=== Task details ===
Transcribe the listing that follows in full, omitting pictures.

··········

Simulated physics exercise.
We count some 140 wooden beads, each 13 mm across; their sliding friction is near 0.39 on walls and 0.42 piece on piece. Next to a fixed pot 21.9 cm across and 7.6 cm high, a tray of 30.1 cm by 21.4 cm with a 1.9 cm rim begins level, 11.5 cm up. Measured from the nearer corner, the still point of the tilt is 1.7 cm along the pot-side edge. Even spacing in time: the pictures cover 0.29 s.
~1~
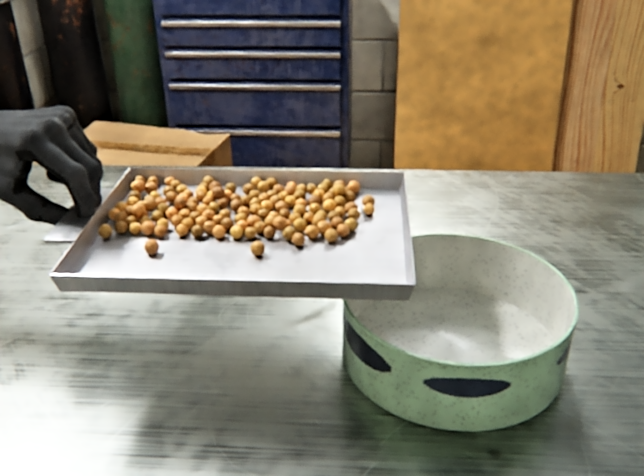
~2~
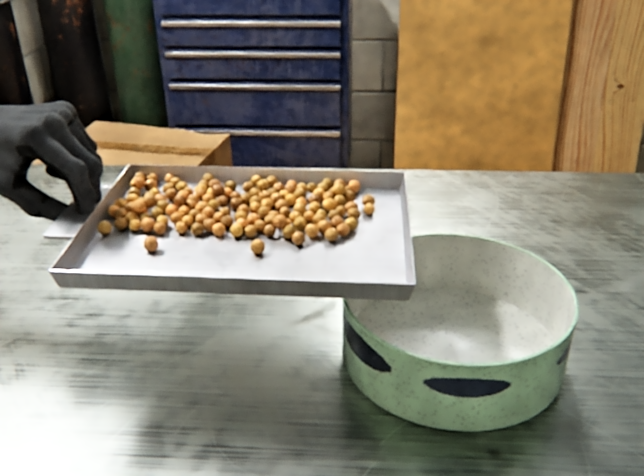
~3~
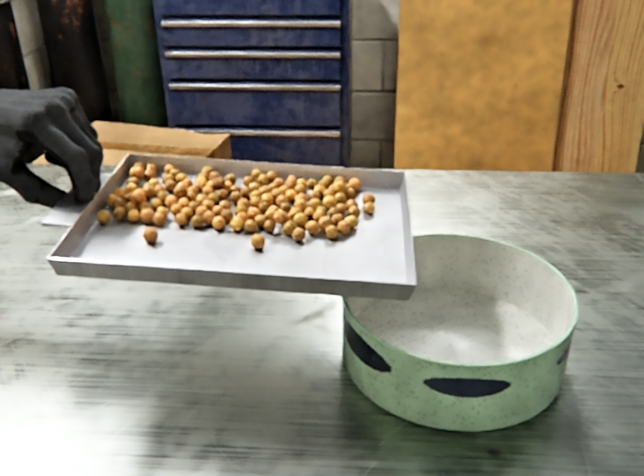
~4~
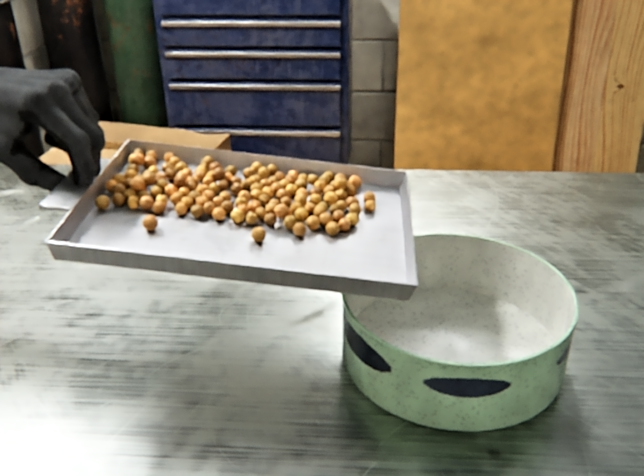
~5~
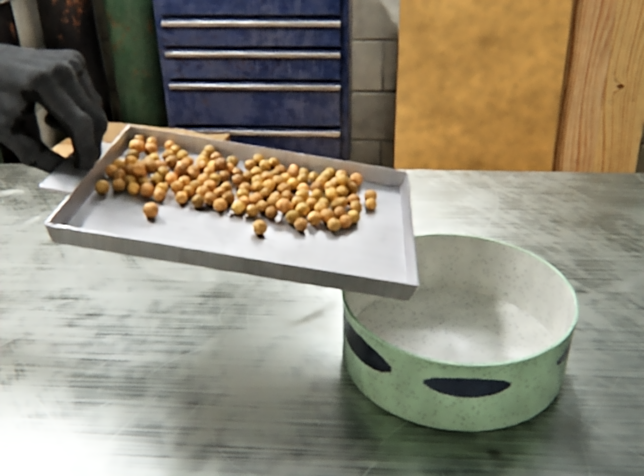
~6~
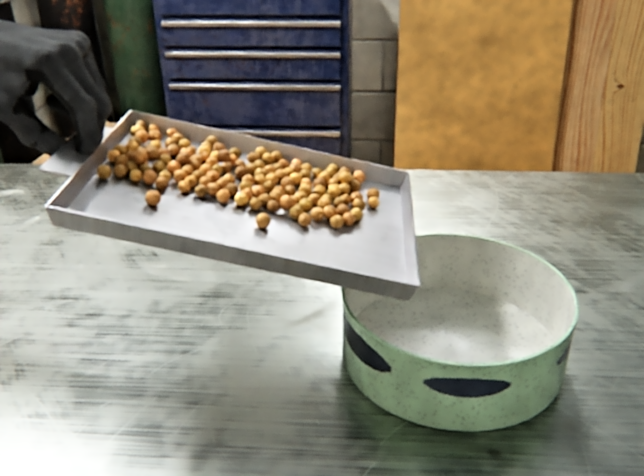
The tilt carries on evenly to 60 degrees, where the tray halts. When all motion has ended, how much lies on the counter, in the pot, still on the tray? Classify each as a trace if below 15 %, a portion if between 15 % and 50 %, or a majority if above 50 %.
Counter: A trace. Pot: A trace. Tray: A majority.
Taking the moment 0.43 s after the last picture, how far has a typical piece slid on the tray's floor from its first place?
By then it sits near 11 cm from where it began.
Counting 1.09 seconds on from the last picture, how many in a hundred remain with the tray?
Value: About 95%.
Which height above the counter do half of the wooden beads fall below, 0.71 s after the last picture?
Height: Around 16 cm.
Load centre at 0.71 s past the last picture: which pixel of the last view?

··········

=== Correct result ===
Simulated physics exercise.
We count some 140 wooden beads, each 13 mm across; their sliding friction is near 0.39 on walls and 0.42 piece on piece. Next to a fixed pot 21.9 cm across and 7.6 cm high, a tray of 30.1 cm by 21.4 cm with a 1.9 cm rim begins level, 11.5 cm up. Measured from the nearer corner, the still point of the tilt is 1.7 cm along the pot-side edge. Even spacing in time: the pictures cover 0.29 s.
~1~
~2~
~3~
~4~
~5~
~6~
The tilt carries on evenly to 60 degrees, where the tray halts. When all motion has ended, how much lies on the counter, in the pot, still on the tray? Classify each as a trace if below 15 %, a portion if between 15 % and 50 %, or a majority if above 50 %.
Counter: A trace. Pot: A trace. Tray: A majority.
Taking the moment 0.43 s after the last picture, how far has a typical piece slid on the tray's floor from its first place?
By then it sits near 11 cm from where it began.
Counting 1.09 seconds on from the last picture, how many in a hundred remain with the tray?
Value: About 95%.
Which height above the counter do half of the wooden beads fall below, 0.71 s after the last picture?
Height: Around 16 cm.
Load centre at 0.71 s past the last picture: which pixel of the last view?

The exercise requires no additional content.